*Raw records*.
* BEGIN *

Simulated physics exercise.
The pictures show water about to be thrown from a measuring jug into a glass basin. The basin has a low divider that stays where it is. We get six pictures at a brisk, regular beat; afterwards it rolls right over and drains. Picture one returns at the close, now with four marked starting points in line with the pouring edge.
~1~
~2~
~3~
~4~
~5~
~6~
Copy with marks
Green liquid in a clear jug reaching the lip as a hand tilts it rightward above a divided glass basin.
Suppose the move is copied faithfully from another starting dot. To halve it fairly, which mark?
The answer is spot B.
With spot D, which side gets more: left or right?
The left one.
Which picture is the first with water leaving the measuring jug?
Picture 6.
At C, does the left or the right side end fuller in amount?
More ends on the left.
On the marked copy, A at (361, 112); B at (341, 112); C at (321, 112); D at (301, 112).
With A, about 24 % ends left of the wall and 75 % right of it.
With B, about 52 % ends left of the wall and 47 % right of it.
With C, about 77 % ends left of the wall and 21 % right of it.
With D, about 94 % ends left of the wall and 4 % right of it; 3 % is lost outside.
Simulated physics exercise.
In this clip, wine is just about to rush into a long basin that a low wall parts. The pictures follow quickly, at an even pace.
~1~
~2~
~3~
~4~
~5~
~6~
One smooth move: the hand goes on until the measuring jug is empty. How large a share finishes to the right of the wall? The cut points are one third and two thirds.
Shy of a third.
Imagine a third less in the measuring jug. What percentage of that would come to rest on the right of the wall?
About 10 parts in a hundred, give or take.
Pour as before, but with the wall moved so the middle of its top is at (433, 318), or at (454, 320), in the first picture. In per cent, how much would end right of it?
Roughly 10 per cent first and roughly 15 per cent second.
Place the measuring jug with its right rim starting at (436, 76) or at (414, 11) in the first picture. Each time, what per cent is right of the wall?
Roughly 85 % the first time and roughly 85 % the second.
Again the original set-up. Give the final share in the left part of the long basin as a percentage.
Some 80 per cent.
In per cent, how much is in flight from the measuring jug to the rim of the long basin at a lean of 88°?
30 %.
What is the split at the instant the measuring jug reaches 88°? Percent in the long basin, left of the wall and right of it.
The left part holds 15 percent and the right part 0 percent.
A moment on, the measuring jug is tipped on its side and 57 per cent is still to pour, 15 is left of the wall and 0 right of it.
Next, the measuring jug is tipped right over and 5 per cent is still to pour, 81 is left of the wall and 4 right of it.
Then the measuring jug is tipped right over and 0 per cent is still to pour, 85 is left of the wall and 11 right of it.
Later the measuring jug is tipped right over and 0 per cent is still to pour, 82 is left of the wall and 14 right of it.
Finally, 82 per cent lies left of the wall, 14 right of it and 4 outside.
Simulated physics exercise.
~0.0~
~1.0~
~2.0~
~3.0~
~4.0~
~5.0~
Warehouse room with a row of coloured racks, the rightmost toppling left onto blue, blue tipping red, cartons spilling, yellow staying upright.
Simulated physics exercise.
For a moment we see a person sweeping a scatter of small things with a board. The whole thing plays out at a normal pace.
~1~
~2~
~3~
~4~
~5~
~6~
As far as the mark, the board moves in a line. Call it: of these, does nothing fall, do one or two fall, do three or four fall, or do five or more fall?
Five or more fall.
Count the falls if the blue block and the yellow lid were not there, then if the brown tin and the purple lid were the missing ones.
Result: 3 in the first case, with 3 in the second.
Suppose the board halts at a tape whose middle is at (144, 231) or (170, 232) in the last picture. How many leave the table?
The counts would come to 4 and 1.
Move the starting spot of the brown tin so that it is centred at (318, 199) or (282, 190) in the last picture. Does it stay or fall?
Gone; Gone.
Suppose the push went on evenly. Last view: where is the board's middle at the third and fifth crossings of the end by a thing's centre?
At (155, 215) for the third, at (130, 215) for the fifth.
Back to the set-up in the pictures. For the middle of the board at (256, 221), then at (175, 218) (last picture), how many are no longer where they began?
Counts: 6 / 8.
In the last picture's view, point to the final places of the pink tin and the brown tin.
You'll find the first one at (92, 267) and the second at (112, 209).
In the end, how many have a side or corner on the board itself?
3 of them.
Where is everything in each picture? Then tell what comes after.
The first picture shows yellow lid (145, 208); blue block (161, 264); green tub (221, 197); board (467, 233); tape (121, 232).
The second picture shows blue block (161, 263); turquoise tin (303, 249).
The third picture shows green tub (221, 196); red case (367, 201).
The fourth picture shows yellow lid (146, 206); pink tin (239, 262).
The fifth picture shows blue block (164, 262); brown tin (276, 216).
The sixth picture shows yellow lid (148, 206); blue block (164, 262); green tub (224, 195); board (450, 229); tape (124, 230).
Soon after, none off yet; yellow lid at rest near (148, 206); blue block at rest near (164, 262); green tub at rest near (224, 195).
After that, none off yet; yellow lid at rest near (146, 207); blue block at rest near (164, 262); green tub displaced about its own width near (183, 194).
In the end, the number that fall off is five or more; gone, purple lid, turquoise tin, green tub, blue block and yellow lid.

* END *

*To do*. Show the lines of the records that include the string "into".

*Solved problem*.
The pictures show water about to be thrown from a measuring jug into a glass basin. The basin has a low divider that stays where it is. We get six pictures at a brisk, regular beat; afterwards it rolls right over and drains. Picture one returns at the close, now with four marked starting points in line with the pouring edge.
In this clip, wine is just about to rush into a long basin that a low wall parts. The pictures follow quickly, at an even pace.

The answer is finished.